- **Objective**: Produce the listing below again, exactly as shown.

## start

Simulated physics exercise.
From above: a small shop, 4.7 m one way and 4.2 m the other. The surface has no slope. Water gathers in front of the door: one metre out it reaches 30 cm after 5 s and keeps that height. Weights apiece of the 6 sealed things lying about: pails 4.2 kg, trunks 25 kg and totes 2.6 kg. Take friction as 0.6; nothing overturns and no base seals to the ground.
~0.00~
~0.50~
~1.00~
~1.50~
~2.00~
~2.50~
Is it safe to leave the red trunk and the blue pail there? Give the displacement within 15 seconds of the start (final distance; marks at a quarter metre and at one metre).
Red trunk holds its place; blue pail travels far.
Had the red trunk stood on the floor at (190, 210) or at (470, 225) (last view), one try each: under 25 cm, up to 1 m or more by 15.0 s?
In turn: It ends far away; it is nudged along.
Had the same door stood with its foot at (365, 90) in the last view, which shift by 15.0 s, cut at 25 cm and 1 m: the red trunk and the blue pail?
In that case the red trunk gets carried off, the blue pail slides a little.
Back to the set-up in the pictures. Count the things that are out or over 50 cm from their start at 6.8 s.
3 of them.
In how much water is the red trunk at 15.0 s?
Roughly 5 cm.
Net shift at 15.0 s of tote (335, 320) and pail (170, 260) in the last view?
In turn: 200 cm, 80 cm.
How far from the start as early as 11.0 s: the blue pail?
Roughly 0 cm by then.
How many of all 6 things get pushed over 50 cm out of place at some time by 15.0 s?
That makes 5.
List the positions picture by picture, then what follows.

## end

- **Exercise solution**:
Simulated physics exercise.
From above: a small shop, 4.7 m one way and 4.2 m the other. The surface has no slope. Water gathers in front of the door: one metre out it reaches 30 cm after 5 s and keeps that height. Weights apiece of the 6 sealed things lying about: pails 4.2 kg, trunks 25 kg and totes 2.6 kg. Take friction as 0.6; nothing overturns and no base seals to the ground.
~0.00~
~0.50~
~1.00~
~1.50~
~2.00~
~2.50~
Is it safe to leave the red trunk and the blue pail there? Give the displacement within 15 seconds of the start (final distance; marks at a quarter metre and at one metre).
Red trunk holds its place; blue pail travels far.
Had the red trunk stood on the floor at (190, 210) or at (470, 225) (last view), one try each: under 25 cm, up to 1 m or more by 15.0 s?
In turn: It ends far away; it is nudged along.
Had the same door stood with its foot at (365, 90) in the last view, which shift by 15.0 s, cut at 25 cm and 1 m: the red trunk and the blue pail?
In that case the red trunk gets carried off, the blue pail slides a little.
Back to the set-up in the pictures. Count the things that are out or over 50 cm from their start at 6.8 s.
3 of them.
In how much water is the red trunk at 15.0 s?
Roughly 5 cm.
Net shift at 15.0 s of tote (335, 320) and pail (170, 260) in the last view?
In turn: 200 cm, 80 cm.
How far from the start as early as 11.0 s: the blue pail?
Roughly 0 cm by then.
How many of all 6 things get pushed over 50 cm out of place at some time by 15.0 s?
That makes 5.
List the positions picture by picture, then what follows.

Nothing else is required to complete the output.